WHAT IS BEING ASKED.
Reproduce the full listing below unchanged, apart from the pictures.

##### INFORMATION SUPPLIED #####

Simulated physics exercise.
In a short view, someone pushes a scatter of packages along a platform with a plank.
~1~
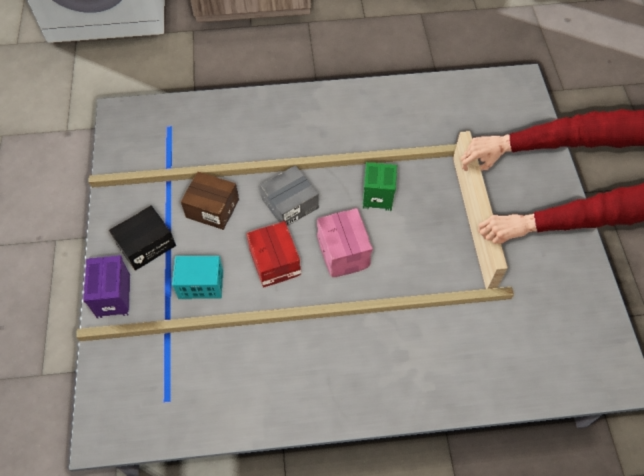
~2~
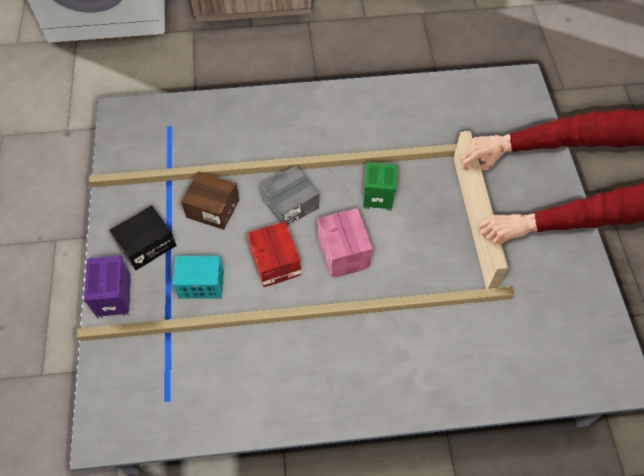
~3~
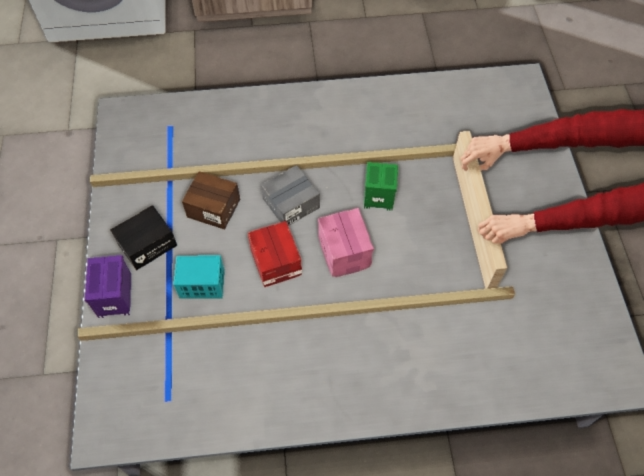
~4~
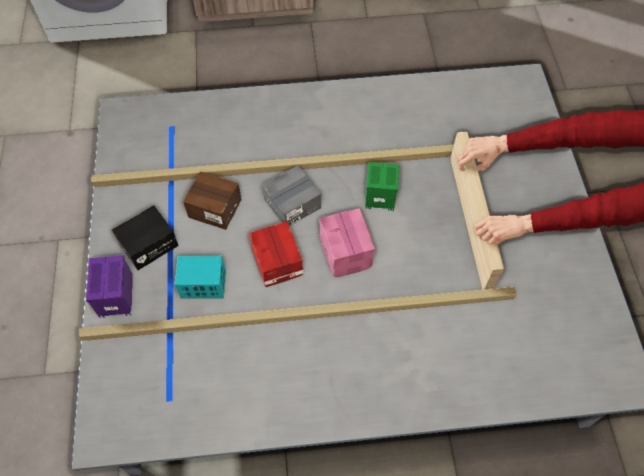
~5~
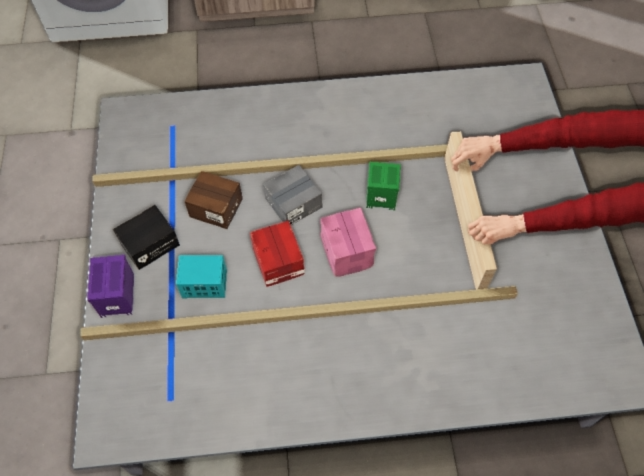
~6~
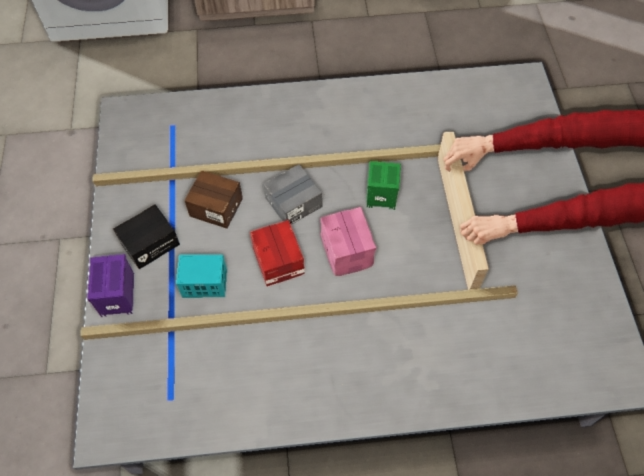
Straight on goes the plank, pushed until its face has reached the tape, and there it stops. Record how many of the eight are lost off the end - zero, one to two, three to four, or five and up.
I expect three or four to drop off the edge.
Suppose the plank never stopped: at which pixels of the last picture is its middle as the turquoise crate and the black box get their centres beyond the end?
The middle is at (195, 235) when it's the turquoise crate, and at (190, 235) when it's the black box.
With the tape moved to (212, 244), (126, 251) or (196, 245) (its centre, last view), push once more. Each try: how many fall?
The counts would be 1, 6 and 1.
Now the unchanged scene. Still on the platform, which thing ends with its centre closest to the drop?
Red parcel.
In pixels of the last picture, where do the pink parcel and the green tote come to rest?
They end up close to (146, 259) and (153, 209).
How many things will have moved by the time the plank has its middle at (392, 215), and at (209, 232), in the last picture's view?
Counts: 1, 8.
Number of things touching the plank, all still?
2 of them.
Early on, none off yet; purple tote at rest near (112, 286); black box at rest near (147, 237); turquoise crate at rest near (202, 276).
A while later, none off yet; purple tote at rest near (112, 286); black box travelled a little near (138, 240); turquoise crate travelled about its own width near (167, 283).
Finally, the number that fall off is three or four; lost, brown parcel, turquoise crate, black box and purple tote.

#####

FULL OUTPUT.
Simulated physics exercise.
In a short view, someone pushes a scatter of packages along a platform with a plank.
~1~
~2~
~3~
~4~
~5~
~6~
Straight on goes the plank, pushed until its face has reached the tape, and there it stops. Record how many of the eight are lost off the end - zero, one to two, three to four, or five and up.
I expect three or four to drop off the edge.
Suppose the plank never stopped: at which pixels of the last picture is its middle as the turquoise crate and the black box get their centres beyond the end?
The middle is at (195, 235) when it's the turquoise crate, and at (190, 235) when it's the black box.
With the tape moved to (212, 244), (126, 251) or (196, 245) (its centre, last view), push once more. Each try: how many fall?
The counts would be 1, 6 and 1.
Now the unchanged scene. Still on the platform, which thing ends with its centre closest to the drop?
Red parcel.
In pixels of the last picture, where do the pink parcel and the green tote come to rest?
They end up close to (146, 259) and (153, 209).
How many things will have moved by the time the plank has its middle at (392, 215), and at (209, 232), in the last picture's view?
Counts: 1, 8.
Number of things touching the plank, all still?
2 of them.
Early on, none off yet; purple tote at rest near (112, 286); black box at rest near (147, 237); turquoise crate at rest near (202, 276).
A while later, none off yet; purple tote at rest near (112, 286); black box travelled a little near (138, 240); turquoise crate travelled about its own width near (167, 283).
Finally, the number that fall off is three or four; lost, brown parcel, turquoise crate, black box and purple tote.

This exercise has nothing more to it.